Items listed in a dataset
▼

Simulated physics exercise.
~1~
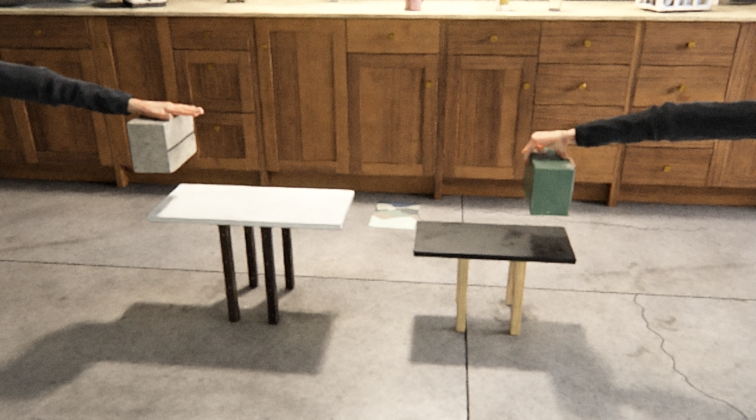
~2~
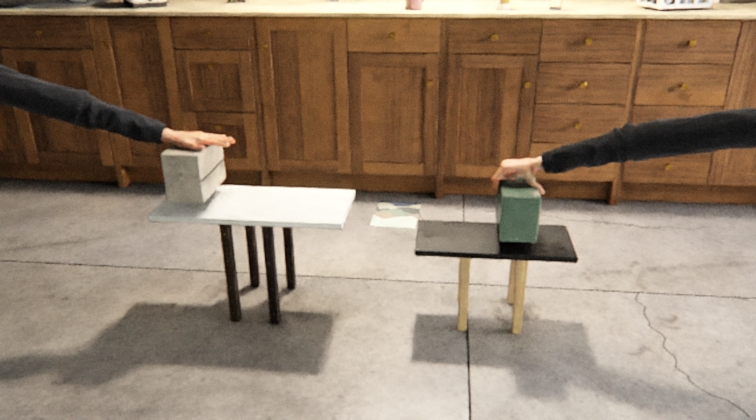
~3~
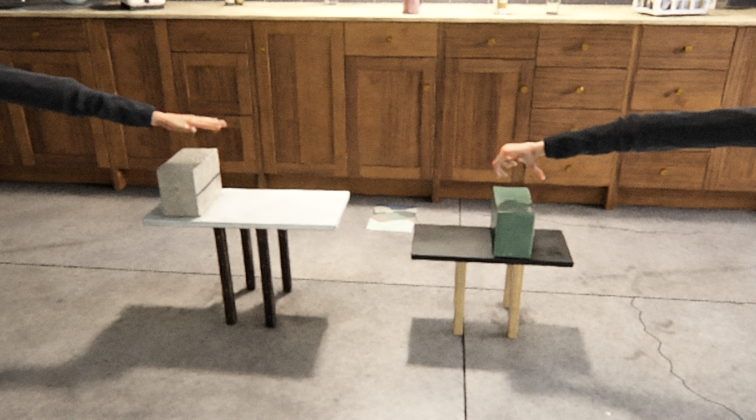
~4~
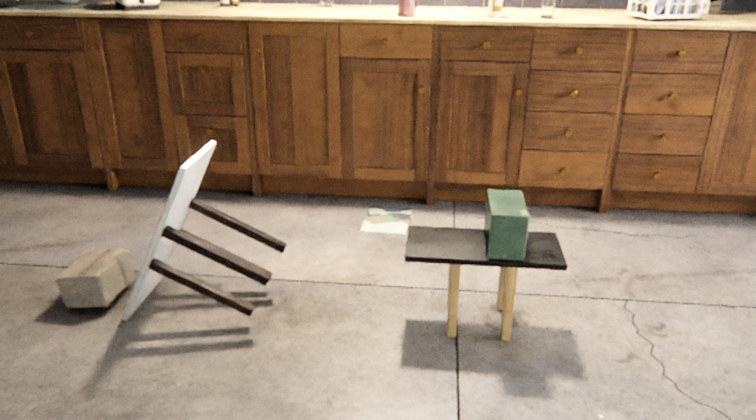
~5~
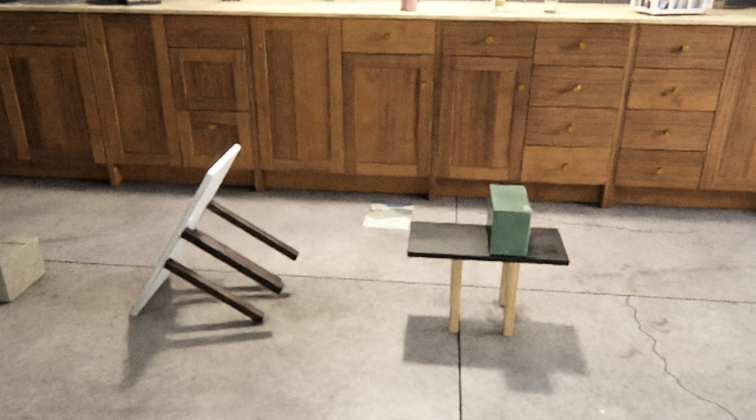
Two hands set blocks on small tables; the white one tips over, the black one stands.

▲
▼

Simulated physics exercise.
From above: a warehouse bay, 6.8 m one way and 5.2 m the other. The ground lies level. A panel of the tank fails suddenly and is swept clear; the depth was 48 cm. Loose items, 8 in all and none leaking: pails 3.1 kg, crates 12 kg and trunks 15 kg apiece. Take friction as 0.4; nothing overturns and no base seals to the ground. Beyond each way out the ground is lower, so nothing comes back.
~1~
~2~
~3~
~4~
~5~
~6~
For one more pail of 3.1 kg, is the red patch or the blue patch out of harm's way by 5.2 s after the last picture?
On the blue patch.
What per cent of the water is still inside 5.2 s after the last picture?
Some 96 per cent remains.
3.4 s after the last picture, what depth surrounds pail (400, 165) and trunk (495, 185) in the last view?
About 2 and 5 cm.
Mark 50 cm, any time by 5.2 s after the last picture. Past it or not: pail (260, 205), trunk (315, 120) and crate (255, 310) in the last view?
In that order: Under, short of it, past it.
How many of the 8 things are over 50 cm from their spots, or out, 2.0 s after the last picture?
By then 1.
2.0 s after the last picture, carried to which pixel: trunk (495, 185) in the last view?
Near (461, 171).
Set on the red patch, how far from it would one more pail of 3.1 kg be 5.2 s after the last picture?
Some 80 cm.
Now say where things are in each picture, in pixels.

▲
▼

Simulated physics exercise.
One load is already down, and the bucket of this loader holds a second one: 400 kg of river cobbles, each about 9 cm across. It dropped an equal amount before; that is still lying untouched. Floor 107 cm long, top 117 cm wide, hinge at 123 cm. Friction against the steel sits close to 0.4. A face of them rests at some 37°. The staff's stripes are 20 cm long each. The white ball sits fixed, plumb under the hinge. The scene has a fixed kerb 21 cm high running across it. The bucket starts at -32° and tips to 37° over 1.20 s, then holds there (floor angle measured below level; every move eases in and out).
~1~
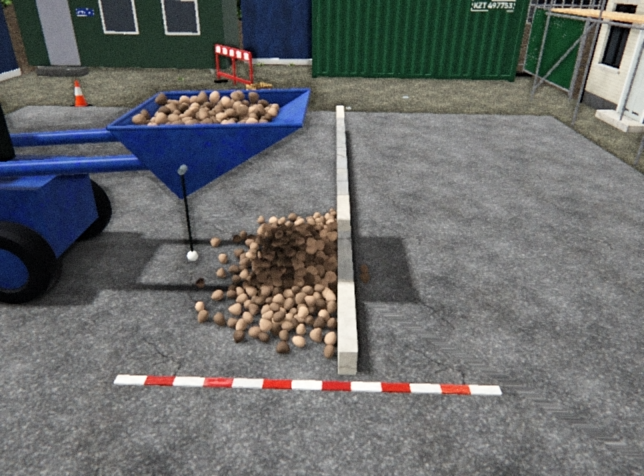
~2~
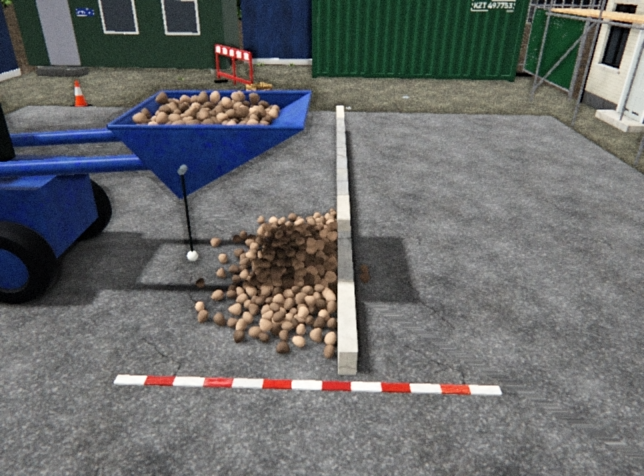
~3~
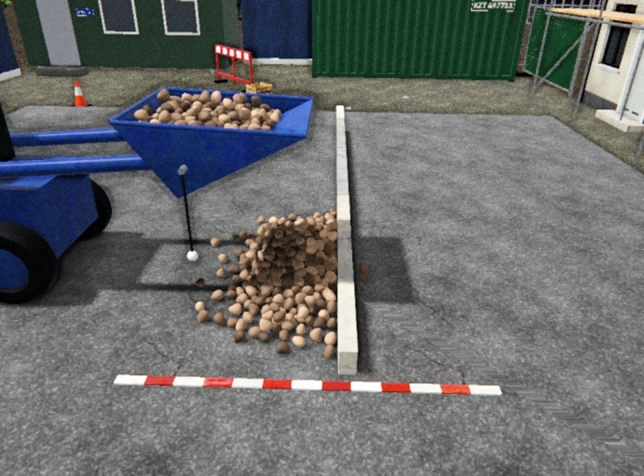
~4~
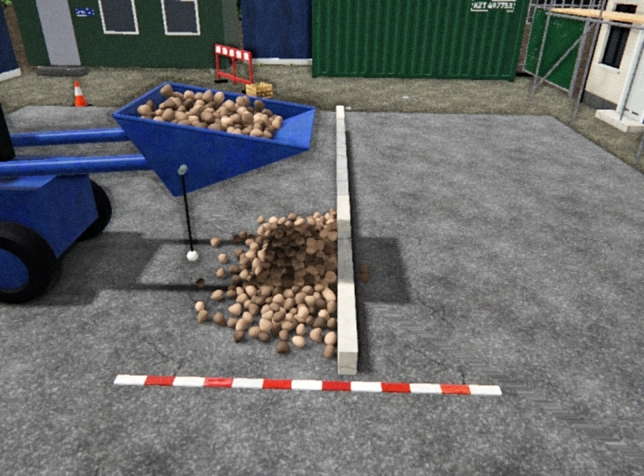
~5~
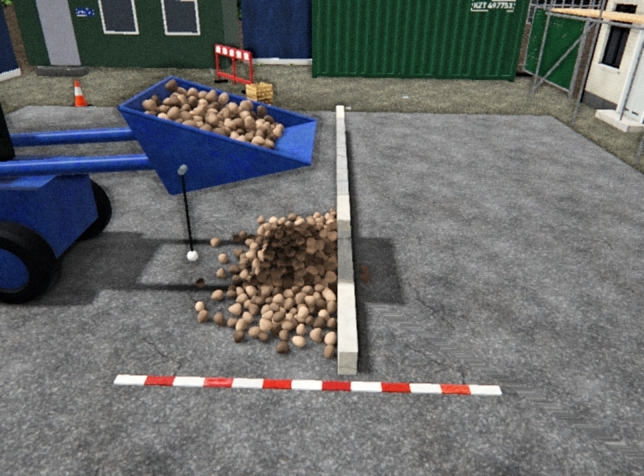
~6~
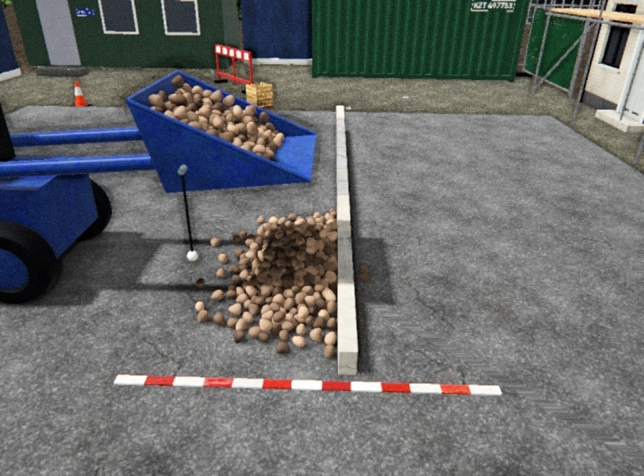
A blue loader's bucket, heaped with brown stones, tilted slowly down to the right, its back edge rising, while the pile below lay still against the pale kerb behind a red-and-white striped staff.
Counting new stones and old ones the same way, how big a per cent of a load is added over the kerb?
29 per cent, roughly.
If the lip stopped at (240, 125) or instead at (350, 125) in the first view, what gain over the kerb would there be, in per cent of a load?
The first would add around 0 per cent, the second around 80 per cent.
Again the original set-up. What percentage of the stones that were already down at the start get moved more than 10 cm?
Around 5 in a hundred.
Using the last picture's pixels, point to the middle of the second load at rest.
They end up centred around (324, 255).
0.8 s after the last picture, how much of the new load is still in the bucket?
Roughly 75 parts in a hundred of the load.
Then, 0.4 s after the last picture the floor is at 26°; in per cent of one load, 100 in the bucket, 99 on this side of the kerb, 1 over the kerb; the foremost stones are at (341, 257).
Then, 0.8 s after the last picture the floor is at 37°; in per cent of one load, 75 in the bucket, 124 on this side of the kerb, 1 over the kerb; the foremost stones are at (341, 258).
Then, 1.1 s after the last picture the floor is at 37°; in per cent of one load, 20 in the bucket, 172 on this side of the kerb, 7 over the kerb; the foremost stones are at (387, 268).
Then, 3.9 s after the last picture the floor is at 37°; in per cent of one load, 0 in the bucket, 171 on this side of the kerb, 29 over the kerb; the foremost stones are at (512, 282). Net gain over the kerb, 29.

▲

● INSTRUCTIONS TO FOLLOW
Transcribe the lines above from the one with "3.4 s after" through the one with "Now say where". Include both ends and leave out every other line.

● WRITTEN SOLUTION
3.4 s after the last picture, what depth surrounds pail (400, 165) and trunk (495, 185) in the last view?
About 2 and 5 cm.
Mark 50 cm, any time by 5.2 s after the last picture. Past it or not: pail (260, 205), trunk (315, 120) and crate (255, 310) in the last view?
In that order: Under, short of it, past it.
How many of the 8 things are over 50 cm from their spots, or out, 2.0 s after the last picture?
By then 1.
2.0 s after the last picture, carried to which pixel: trunk (495, 185) in the last view?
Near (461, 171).
Set on the red patch, how far from it would one more pail of 3.1 kg be 5.2 s after the last picture?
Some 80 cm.
Now say where things are in each picture, in pixels.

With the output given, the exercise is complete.